Take the entries below and print only the lines from the one with "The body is" through the one with "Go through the", exactly as they stand, both ends included.

(Question records)
=====
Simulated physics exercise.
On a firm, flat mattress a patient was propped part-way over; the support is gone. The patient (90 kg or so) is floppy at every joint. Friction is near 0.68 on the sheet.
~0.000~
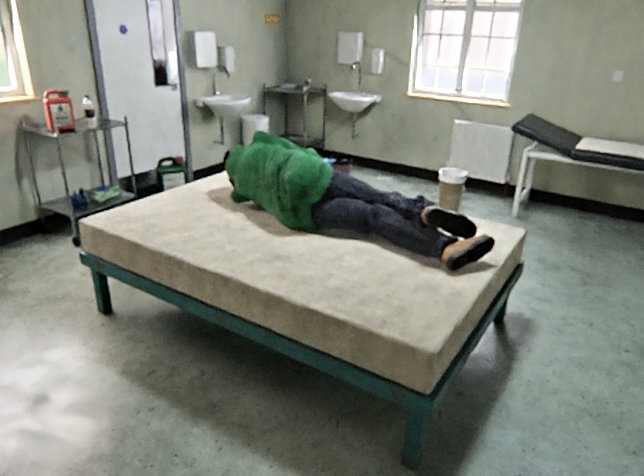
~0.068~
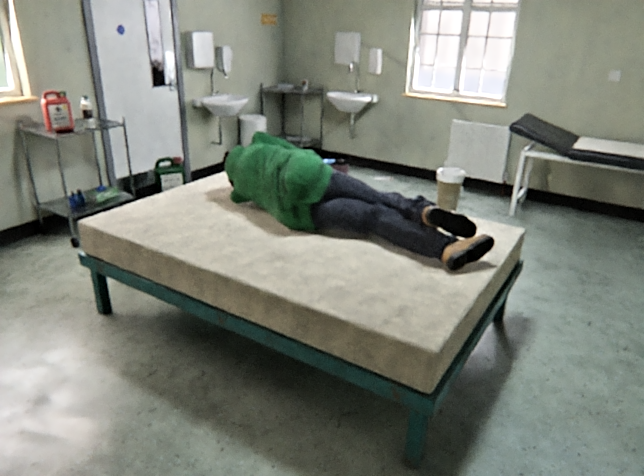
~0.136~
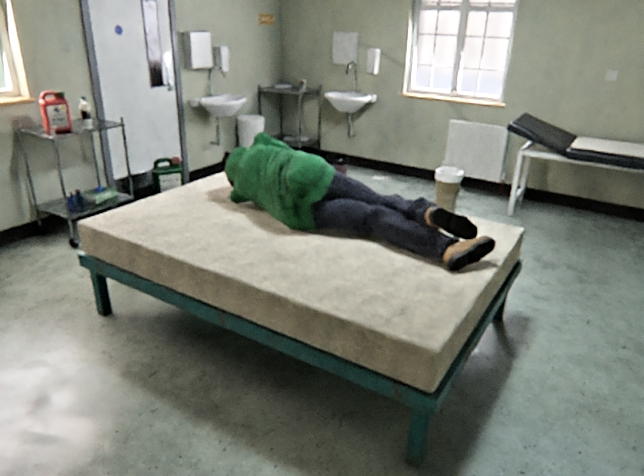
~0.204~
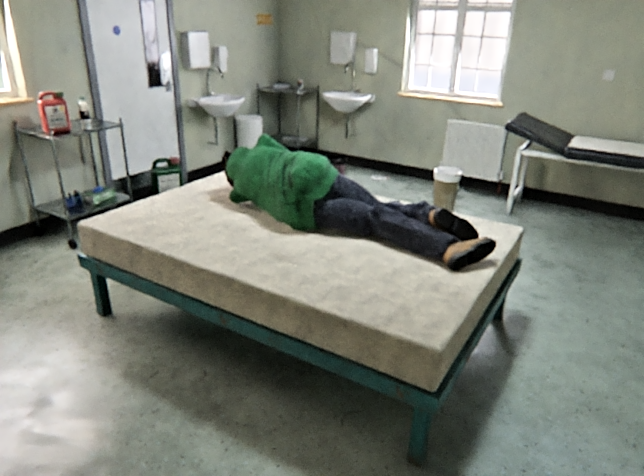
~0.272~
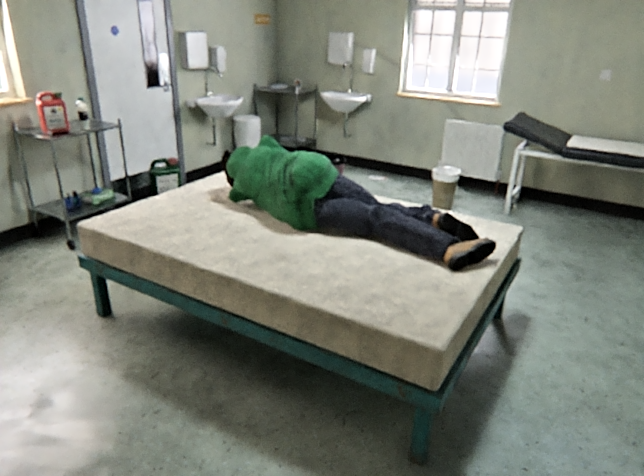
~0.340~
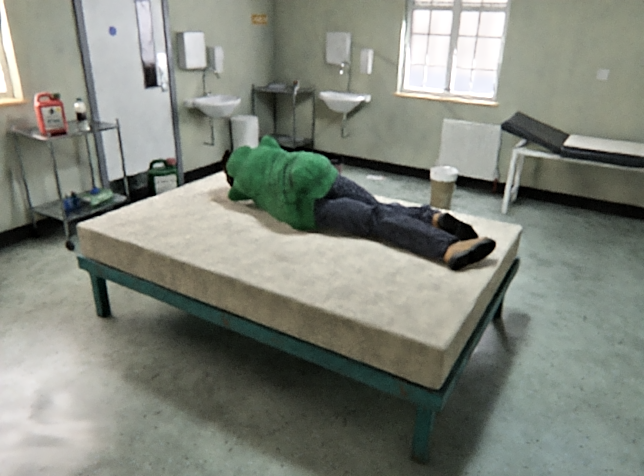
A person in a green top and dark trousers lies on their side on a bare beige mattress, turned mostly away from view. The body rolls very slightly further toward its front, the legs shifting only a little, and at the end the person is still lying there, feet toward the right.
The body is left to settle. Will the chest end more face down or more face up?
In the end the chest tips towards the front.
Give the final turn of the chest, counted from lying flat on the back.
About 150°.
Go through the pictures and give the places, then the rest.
=====
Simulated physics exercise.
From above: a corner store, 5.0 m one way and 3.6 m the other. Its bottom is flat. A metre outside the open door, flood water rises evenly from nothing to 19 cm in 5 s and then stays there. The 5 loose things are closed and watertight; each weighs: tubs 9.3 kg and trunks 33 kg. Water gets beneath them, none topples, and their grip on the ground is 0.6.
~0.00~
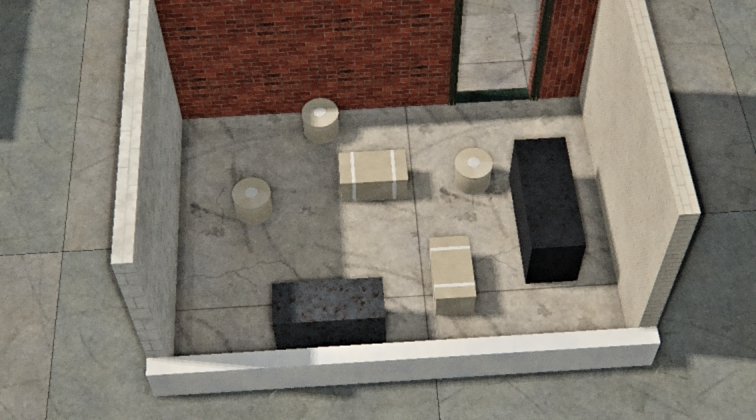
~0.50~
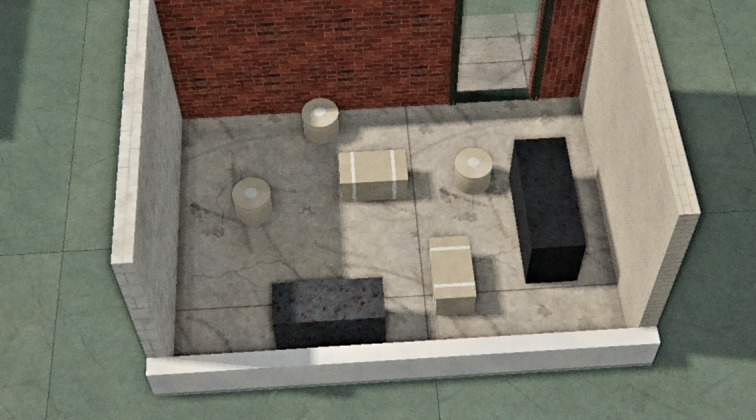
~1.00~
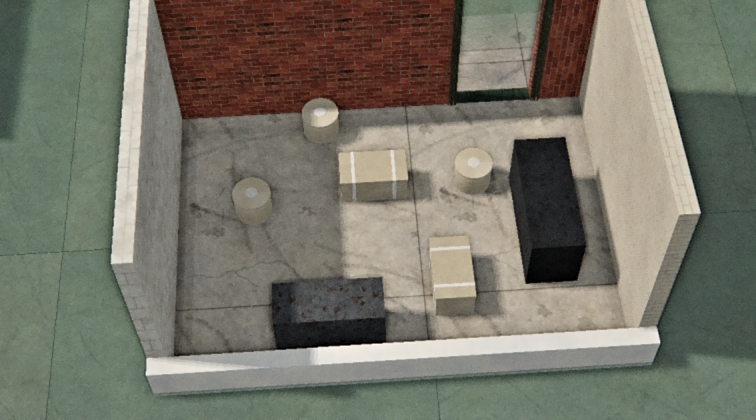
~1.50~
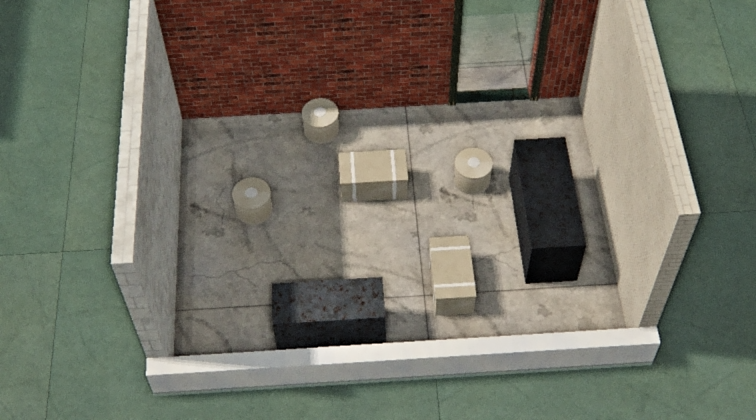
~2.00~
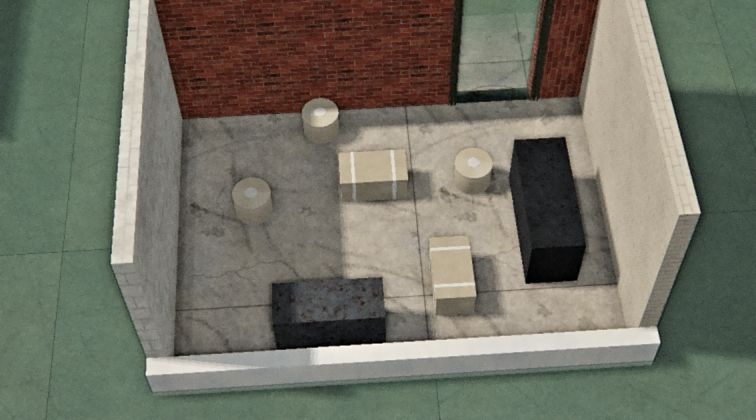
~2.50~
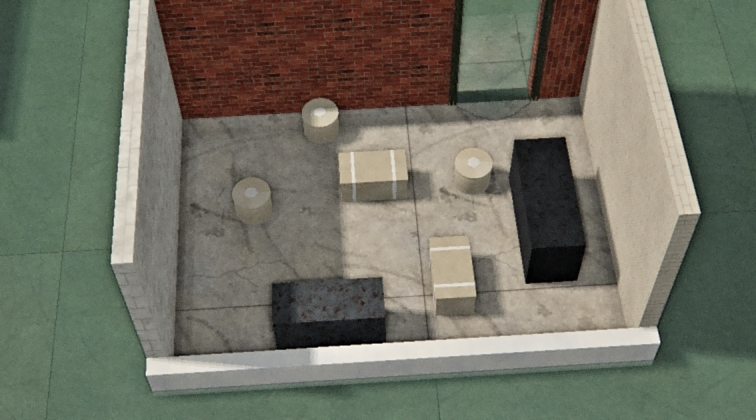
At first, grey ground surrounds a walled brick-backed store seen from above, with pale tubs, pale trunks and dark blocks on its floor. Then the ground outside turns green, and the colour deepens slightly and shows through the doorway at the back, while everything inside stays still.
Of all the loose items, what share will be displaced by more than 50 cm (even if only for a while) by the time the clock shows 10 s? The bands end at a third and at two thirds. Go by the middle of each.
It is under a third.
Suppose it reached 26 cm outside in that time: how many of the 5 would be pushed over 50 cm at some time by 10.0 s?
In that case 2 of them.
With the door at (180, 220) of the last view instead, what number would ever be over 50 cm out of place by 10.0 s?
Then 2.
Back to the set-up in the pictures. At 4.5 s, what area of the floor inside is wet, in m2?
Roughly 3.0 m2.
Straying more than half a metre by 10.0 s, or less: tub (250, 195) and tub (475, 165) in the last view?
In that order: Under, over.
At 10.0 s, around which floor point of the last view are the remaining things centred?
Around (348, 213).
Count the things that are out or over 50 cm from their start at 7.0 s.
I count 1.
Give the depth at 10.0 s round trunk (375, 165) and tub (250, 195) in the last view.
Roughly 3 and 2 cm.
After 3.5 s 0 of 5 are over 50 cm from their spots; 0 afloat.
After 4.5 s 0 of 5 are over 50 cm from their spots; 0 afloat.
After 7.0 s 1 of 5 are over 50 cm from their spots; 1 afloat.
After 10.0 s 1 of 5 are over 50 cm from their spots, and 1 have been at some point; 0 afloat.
=====
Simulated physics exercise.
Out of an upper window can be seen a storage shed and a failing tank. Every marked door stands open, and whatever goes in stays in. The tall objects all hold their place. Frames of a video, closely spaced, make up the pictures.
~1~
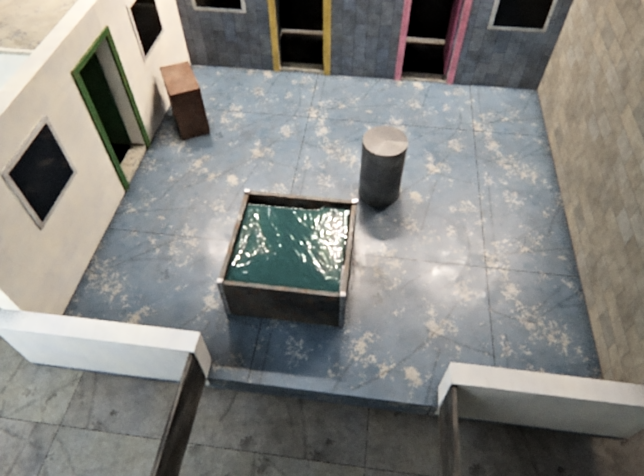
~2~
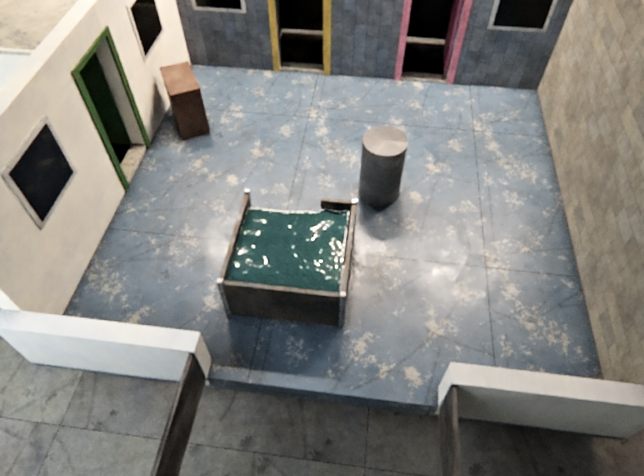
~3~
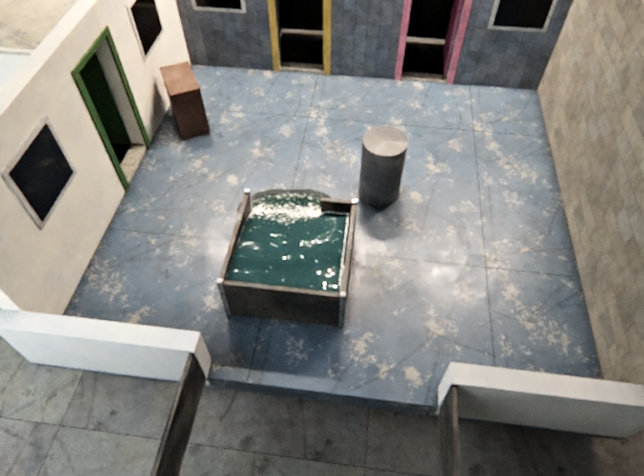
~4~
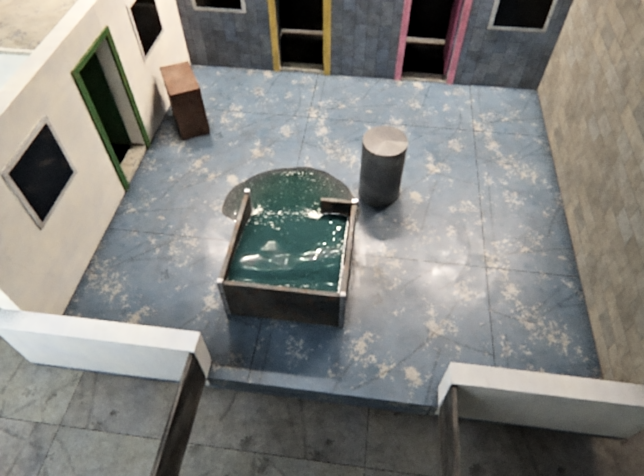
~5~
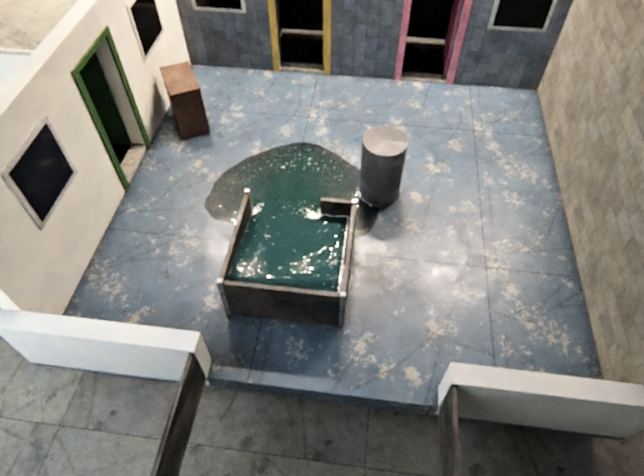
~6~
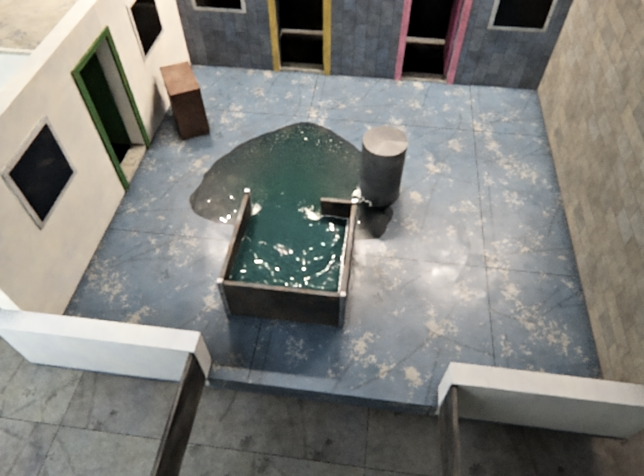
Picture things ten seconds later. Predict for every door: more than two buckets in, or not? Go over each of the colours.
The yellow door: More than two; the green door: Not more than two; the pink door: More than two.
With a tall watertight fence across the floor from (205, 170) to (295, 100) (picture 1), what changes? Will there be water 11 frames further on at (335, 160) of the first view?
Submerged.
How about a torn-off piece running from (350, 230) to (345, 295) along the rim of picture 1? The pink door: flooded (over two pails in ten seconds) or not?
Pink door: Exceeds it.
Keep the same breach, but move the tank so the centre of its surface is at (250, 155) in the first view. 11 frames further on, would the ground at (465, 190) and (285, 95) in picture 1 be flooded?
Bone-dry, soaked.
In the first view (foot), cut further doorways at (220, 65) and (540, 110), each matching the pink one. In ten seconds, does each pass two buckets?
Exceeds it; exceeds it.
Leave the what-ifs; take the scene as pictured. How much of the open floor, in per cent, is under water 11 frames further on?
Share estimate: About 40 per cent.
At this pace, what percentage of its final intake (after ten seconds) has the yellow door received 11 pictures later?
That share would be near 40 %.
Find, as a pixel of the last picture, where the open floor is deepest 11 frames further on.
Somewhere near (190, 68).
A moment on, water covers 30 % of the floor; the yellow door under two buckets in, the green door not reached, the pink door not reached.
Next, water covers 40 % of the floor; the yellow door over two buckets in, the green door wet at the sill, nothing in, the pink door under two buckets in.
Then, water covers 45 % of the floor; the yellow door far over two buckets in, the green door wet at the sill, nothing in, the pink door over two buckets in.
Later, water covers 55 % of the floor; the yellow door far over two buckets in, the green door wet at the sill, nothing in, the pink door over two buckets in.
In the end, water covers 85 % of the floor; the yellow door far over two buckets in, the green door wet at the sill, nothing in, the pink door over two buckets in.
=====
WRITTEN RESPONSE:
The body is left to settle. Will the chest end more face down or more face up?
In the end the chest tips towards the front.
Give the final turn of the chest, counted from lying flat on the back.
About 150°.
Go through the pictures and give the places, then the rest.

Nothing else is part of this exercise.